PROBLEM TO SOLVE =
Using the listing below, please gather every line containing the word "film".

:: GIVEN RECORDS ::

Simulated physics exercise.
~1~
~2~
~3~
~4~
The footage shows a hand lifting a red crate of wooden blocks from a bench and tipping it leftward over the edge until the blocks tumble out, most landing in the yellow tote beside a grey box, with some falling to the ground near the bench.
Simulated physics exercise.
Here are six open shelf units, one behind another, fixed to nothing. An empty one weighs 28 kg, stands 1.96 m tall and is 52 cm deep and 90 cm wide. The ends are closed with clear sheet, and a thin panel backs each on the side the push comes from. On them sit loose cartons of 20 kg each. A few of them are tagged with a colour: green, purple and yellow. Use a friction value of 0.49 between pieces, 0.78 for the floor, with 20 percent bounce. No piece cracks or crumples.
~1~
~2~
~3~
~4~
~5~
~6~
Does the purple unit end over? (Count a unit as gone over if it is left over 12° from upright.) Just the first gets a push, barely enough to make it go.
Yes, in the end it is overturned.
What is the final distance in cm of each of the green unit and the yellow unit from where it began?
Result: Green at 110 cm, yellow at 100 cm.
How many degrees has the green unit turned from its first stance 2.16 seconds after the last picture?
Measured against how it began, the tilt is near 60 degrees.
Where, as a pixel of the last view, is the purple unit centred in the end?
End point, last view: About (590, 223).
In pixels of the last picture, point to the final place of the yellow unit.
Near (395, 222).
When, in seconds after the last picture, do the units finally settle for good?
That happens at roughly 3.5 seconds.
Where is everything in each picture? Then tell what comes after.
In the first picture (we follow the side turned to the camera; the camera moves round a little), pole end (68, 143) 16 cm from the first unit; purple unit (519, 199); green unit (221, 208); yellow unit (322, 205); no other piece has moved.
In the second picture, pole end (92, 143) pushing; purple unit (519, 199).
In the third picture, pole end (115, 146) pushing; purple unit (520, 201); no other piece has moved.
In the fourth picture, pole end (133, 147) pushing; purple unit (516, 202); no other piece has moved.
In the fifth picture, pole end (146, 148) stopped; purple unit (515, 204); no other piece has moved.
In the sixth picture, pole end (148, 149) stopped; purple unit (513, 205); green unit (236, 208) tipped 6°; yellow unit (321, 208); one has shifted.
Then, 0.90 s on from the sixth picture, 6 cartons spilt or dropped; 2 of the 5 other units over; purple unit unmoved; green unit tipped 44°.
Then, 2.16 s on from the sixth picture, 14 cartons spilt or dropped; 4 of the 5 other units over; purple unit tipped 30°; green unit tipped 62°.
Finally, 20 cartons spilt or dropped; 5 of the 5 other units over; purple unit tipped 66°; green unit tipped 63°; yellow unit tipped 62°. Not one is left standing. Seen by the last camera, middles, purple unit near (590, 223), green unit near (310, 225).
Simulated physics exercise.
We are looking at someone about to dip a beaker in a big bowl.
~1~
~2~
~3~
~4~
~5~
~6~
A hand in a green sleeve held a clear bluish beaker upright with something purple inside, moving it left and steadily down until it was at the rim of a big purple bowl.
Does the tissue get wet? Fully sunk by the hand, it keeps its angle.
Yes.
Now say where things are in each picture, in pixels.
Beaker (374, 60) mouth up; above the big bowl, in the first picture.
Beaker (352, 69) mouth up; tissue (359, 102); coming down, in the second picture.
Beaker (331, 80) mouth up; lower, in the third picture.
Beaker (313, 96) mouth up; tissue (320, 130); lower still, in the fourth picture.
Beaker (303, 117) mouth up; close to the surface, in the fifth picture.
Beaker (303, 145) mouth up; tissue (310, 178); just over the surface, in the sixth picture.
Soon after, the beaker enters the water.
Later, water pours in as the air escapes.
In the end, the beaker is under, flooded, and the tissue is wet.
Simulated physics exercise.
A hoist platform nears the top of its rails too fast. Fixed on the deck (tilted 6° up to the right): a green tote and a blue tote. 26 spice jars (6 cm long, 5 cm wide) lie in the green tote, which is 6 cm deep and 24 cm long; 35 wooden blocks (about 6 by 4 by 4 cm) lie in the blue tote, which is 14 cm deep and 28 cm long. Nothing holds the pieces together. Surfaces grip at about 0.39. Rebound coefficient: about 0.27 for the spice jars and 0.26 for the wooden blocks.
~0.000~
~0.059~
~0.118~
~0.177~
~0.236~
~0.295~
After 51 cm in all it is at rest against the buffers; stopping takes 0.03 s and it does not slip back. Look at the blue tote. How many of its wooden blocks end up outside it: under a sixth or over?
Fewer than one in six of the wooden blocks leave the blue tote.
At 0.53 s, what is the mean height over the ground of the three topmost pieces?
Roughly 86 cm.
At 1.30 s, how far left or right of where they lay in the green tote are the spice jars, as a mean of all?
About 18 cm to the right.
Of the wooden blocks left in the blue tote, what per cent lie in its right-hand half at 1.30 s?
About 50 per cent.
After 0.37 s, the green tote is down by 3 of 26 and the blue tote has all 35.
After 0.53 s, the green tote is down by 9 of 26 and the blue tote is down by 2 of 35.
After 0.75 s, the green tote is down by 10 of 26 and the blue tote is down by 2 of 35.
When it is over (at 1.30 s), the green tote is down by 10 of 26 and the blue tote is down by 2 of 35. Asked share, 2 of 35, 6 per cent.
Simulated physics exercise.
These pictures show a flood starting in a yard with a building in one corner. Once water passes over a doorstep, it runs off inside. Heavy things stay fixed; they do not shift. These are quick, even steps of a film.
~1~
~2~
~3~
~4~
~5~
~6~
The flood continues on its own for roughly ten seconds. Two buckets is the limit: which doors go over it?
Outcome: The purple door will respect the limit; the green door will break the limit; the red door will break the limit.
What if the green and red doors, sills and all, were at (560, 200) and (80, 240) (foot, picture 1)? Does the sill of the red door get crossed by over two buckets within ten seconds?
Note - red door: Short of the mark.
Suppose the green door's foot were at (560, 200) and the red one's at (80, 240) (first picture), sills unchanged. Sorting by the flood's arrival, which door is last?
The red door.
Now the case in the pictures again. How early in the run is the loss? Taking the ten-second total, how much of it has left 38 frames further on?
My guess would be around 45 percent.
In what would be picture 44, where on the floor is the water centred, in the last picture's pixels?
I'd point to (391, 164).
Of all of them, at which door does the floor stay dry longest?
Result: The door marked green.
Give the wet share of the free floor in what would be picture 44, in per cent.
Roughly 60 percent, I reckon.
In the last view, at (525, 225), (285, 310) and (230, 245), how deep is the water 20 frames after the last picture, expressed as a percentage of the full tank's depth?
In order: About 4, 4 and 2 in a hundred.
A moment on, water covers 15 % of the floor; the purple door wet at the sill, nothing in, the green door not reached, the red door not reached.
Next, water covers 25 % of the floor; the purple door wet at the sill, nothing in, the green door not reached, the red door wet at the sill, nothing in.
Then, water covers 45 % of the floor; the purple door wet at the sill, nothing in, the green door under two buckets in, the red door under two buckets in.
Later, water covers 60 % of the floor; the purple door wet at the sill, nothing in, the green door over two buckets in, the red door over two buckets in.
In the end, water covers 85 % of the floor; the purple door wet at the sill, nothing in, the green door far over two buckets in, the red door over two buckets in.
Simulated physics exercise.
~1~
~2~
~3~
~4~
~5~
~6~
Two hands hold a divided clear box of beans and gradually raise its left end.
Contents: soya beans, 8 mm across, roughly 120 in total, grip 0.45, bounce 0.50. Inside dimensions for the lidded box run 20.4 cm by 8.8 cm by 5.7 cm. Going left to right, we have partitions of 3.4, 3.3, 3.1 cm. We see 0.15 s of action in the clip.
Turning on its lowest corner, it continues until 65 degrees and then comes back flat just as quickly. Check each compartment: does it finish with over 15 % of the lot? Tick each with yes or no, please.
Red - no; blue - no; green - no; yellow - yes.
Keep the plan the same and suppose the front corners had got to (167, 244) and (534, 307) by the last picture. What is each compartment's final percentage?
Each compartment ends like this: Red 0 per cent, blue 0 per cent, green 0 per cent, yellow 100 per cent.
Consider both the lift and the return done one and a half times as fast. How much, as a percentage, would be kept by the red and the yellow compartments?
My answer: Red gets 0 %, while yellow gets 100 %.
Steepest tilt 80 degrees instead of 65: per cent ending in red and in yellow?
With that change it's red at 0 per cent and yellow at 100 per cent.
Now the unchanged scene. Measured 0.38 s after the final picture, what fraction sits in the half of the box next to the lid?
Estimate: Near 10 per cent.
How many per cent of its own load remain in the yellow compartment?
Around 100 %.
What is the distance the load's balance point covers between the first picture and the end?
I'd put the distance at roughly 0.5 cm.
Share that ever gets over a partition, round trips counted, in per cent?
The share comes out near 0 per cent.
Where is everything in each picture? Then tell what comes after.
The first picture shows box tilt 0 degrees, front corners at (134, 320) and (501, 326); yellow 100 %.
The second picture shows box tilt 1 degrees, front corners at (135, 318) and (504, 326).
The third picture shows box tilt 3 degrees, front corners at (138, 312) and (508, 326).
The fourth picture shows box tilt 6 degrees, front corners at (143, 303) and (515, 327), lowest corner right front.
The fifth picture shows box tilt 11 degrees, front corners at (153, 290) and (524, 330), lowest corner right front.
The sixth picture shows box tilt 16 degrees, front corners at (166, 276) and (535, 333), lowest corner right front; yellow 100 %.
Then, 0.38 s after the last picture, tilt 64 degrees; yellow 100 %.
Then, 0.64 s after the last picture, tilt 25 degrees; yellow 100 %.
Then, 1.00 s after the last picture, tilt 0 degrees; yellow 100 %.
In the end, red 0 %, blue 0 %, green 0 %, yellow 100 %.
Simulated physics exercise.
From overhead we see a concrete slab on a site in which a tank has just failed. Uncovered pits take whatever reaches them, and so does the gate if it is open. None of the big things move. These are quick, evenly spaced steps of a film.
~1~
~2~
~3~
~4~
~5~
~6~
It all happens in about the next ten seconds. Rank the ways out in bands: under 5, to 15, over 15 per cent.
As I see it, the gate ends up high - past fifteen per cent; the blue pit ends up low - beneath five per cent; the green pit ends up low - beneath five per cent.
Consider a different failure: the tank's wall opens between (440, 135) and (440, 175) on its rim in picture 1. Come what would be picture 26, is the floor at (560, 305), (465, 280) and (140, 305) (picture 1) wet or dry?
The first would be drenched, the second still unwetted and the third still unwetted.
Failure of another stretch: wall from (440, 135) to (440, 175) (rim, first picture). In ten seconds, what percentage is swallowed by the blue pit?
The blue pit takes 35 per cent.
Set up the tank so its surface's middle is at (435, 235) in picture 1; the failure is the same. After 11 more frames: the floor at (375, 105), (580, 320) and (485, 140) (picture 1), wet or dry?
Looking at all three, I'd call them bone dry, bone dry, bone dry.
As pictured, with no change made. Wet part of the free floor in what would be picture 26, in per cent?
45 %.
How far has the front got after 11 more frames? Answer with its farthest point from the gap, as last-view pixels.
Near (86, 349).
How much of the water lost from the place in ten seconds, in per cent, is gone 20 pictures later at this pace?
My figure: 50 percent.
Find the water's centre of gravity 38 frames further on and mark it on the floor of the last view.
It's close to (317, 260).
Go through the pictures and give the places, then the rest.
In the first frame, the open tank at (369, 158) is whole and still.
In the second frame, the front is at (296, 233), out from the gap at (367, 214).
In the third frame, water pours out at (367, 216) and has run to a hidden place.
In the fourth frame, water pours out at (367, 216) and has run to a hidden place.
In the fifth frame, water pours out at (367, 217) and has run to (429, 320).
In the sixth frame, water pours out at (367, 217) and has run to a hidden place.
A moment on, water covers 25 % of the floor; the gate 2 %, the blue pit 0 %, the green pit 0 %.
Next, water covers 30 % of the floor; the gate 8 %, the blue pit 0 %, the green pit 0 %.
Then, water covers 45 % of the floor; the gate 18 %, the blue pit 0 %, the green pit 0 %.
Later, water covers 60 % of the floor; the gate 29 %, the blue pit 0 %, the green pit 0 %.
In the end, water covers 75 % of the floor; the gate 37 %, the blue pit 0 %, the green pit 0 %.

:::

SOLUTION BELOW =
These pictures show a flood starting in a yard with a building in one corner. Once water passes over a doorstep, it runs off inside. Heavy things stay fixed; they do not shift. These are quick, even steps of a film.
From overhead we see a concrete slab on a site in which a tank has just failed. Uncovered pits take whatever reaches them, and so does the gate if it is open. None of the big things move. These are quick, evenly spaced steps of a film.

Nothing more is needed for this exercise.